_Data shown_
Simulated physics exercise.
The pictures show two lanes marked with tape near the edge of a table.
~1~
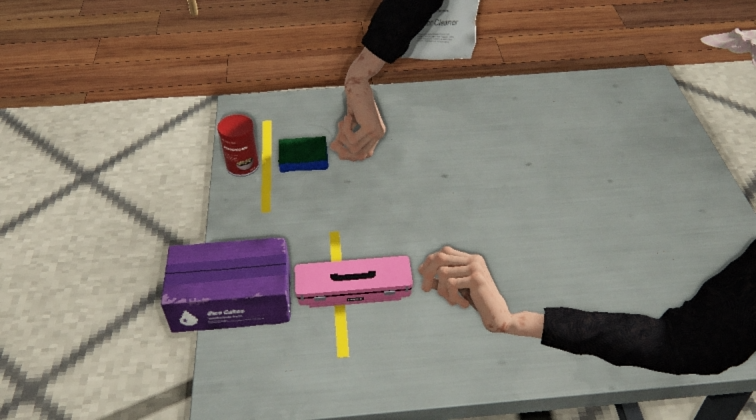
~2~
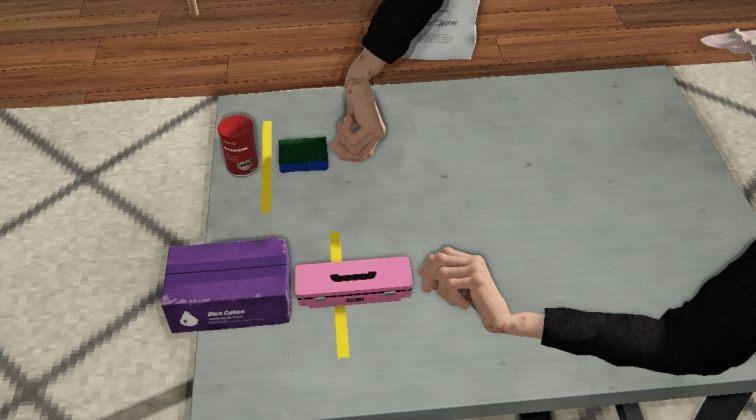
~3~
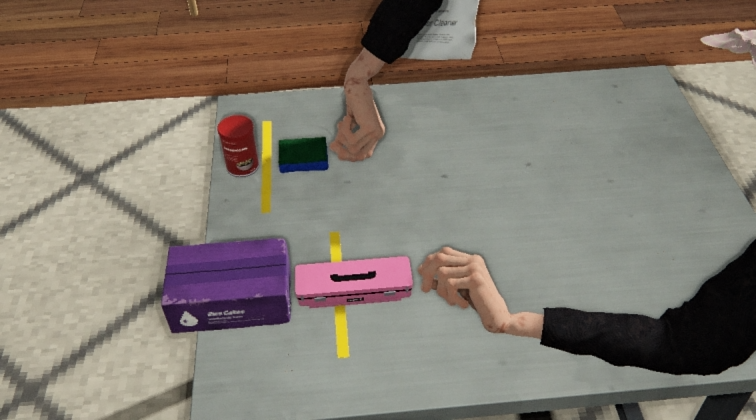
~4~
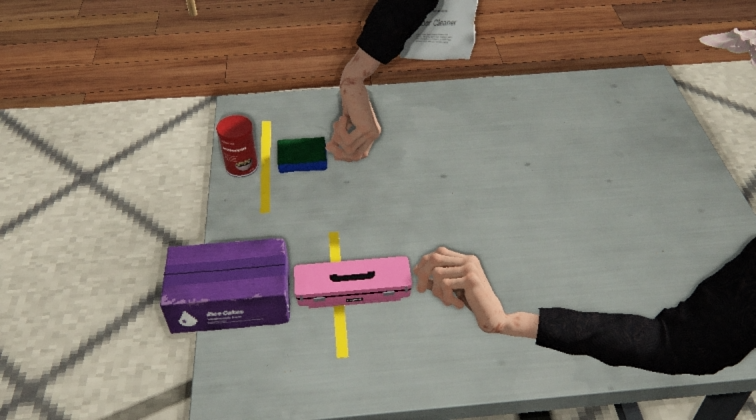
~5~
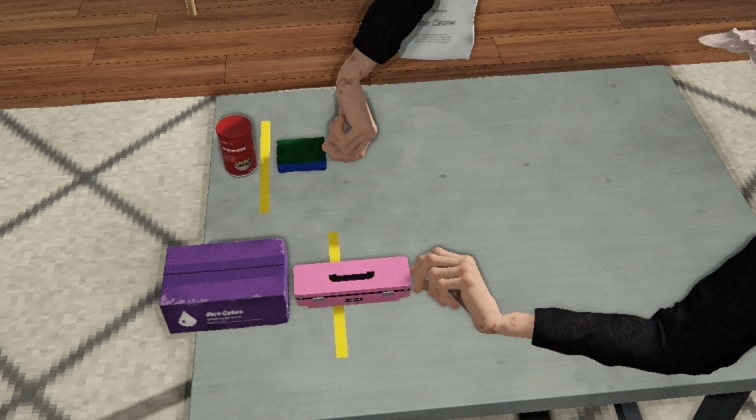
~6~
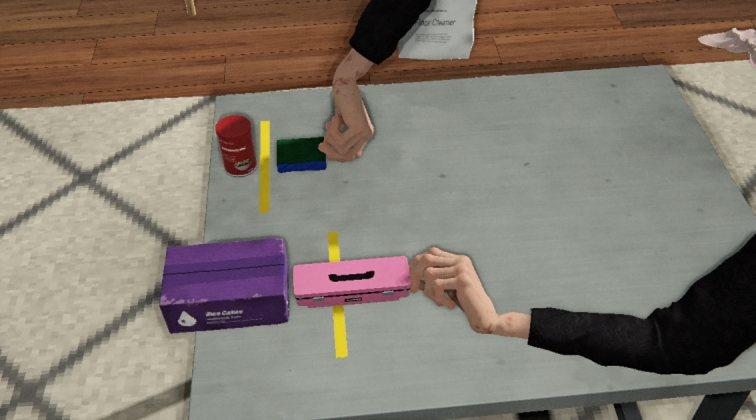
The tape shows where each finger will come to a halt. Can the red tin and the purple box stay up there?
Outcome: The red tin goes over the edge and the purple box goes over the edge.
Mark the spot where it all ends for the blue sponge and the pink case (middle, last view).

_Set task_
Reproduce the listing word for word and omit its pictures.

_Written solution_
Simulated physics exercise.
The pictures show two lanes marked with tape near the edge of a table.
~1~
~2~
~3~
~4~
~5~
~6~
The tape shows where each finger will come to a halt. Can the red tin and the purple box stay up there?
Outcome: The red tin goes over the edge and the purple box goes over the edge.
Mark the spot where it all ends for the blue sponge and the pink case (middle, last view).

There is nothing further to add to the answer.